** START OF Available data **

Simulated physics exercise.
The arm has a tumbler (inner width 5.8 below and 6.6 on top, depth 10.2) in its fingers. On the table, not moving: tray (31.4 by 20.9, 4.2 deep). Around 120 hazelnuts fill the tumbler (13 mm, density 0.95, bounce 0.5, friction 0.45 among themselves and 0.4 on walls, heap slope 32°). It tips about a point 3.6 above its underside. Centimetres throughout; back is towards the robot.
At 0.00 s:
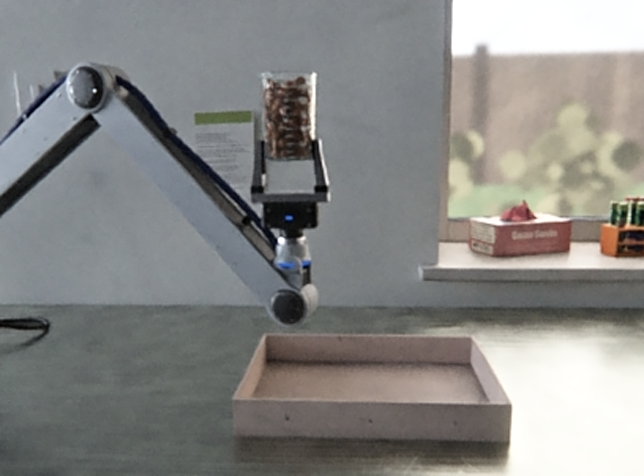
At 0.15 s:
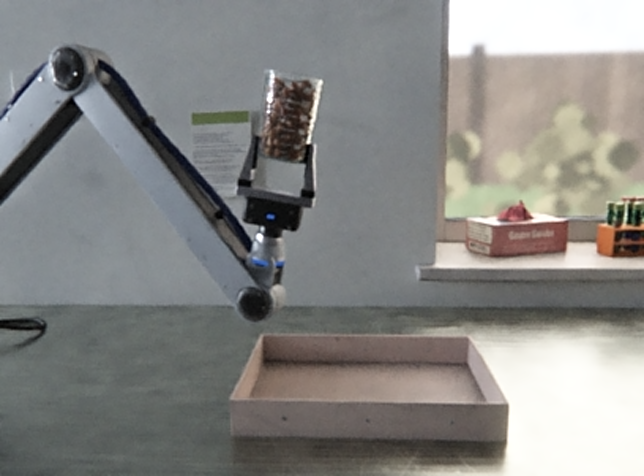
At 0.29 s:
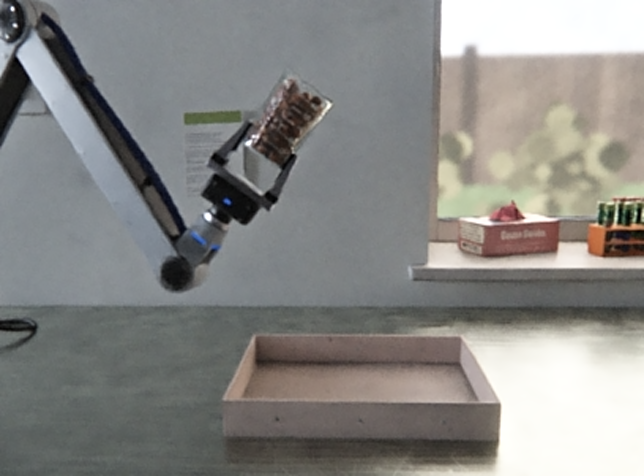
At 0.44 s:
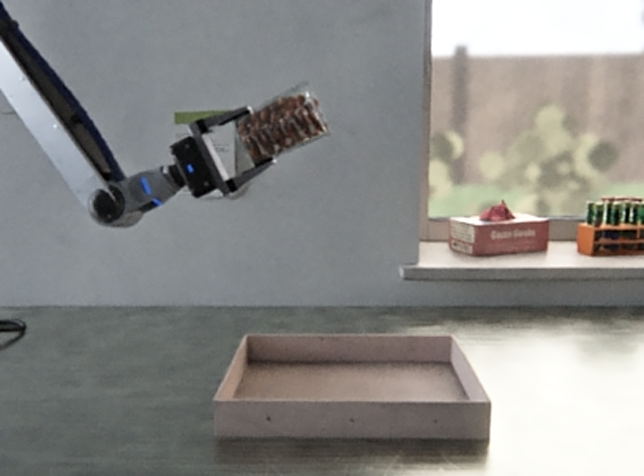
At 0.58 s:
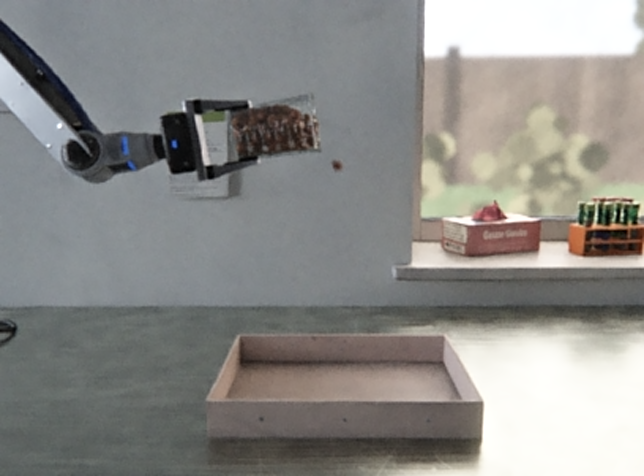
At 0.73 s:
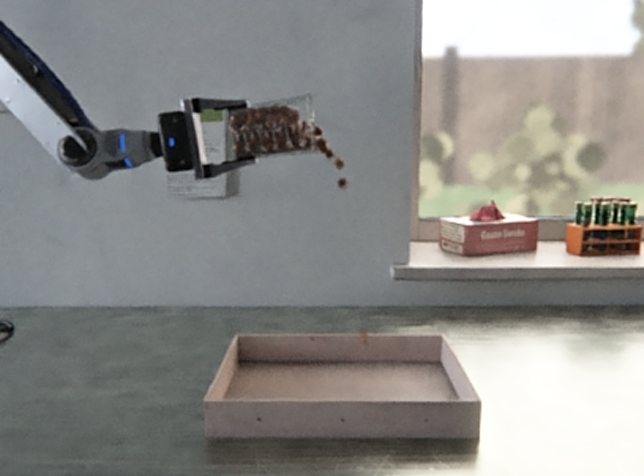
A robot arm holding a clear tumbler full of hazelnuts tilted it steadily to the right until it lay almost on its side, and a few nuts dropped out above a shallow tray.
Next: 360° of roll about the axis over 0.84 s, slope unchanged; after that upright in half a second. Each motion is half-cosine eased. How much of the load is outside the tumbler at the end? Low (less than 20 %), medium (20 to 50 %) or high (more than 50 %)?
A medium share, 20 to 50 %, ends outside the tumbler.
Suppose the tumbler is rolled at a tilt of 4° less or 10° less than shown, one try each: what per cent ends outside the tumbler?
About 25 and 10 per cent.
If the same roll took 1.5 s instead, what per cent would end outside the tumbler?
In that case some 35 per cent.
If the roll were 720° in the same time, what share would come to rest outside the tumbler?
It would be near 30 per cent.
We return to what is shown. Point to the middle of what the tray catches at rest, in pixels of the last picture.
Near (391, 385).
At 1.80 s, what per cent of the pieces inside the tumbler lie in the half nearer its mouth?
Roughly 40 per cent.
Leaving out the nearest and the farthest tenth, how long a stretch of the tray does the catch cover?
Roughly 20 cm.
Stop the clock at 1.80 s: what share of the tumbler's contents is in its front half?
Roughly 45 per cent.
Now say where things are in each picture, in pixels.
The first picture shows the tumbler middle at (288, 119), upright; upper third of the load around (290, 96), from x 265 to 310, top at y 80; 119 in the tumbler.
The second picture shows the tumbler middle at (288, 119), tipped 11°; upper third of the load around (290, 96), from x 265 to 310, top at y 80.
The third picture shows the tumbler middle at (285, 122), tipped 37°; upper third of the load around (294, 103), from x 255 to 320, top at y 85.
The fourth picture shows the tumbler middle at (280, 126), tipped 65°; upper third of the load around (291, 113), from x 245 to 320, top at y 100.
The fifth picture shows the tumbler middle at (274, 129), tipped 82°; upper third of the load around (272, 119), from x 235 to 335, top at y 110; 118 in the tumbler, 1 in flight or on a rim.
The sixth picture shows the tumbler middle at (272, 129), tipped 83°; upper third of the load around (266, 120), from x 235 to 365, top at y 110; 115 in the tumbler, 1 in the tray, 3 in flight or on a rim.
After 1.27 s, tipped 83°, highest piece 38 above the table; 99 in the tumbler, 11 in the tray, 9 in flight or on a rim.
After 1.80 s, tipped 46°, highest piece 39 above the table; 83 in the tumbler, 33 in the tray, 1 on the table or floor, 2 in flight or on a rim.
After 2.27 s, upright, highest piece 40 above the table; 83 in the tumbler, 35 in the tray, 1 on the table or floor.
After 2.97 s, upright, highest piece 40 above the table; 83 in the tumbler, 35 in the tray, 1 on the table or floor.
In the end, 83 in the tumbler, 35 in the tray, 1 on the table or floor. That is 30 % outside the tumbler.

** END OF Available data **

Set down the material exactly, every line of it, except for the pictures.

Simulated physics exercise.
The arm has a tumbler (inner width 5.8 below and 6.6 on top, depth 10.2) in its fingers. On the table, not moving: tray (31.4 by 20.9, 4.2 deep). Around 120 hazelnuts fill the tumbler (13 mm, density 0.95, bounce 0.5, friction 0.45 among themselves and 0.4 on walls, heap slope 32°). It tips about a point 3.6 above its underside. Centimetres throughout; back is towards the robot.
At 0.00 s:
At 0.15 s:
At 0.29 s:
At 0.44 s:
At 0.58 s:
At 0.73 s:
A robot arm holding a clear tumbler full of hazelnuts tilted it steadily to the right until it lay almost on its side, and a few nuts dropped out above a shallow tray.
Next: 360° of roll about the axis over 0.84 s, slope unchanged; after that upright in half a second. Each motion is half-cosine eased. How much of the load is outside the tumbler at the end? Low (less than 20 %), medium (20 to 50 %) or high (more than 50 %)?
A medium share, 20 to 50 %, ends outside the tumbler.
Suppose the tumbler is rolled at a tilt of 4° less or 10° less than shown, one try each: what per cent ends outside the tumbler?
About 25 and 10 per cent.
If the same roll took 1.5 s instead, what per cent would end outside the tumbler?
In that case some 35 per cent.
If the roll were 720° in the same time, what share would come to rest outside the tumbler?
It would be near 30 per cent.
We return to what is shown. Point to the middle of what the tray catches at rest, in pixels of the last picture.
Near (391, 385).
At 1.80 s, what per cent of the pieces inside the tumbler lie in the half nearer its mouth?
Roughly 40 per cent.
Leaving out the nearest and the farthest tenth, how long a stretch of the tray does the catch cover?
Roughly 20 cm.
Stop the clock at 1.80 s: what share of the tumbler's contents is in its front half?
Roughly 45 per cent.
Now say where things are in each picture, in pixels.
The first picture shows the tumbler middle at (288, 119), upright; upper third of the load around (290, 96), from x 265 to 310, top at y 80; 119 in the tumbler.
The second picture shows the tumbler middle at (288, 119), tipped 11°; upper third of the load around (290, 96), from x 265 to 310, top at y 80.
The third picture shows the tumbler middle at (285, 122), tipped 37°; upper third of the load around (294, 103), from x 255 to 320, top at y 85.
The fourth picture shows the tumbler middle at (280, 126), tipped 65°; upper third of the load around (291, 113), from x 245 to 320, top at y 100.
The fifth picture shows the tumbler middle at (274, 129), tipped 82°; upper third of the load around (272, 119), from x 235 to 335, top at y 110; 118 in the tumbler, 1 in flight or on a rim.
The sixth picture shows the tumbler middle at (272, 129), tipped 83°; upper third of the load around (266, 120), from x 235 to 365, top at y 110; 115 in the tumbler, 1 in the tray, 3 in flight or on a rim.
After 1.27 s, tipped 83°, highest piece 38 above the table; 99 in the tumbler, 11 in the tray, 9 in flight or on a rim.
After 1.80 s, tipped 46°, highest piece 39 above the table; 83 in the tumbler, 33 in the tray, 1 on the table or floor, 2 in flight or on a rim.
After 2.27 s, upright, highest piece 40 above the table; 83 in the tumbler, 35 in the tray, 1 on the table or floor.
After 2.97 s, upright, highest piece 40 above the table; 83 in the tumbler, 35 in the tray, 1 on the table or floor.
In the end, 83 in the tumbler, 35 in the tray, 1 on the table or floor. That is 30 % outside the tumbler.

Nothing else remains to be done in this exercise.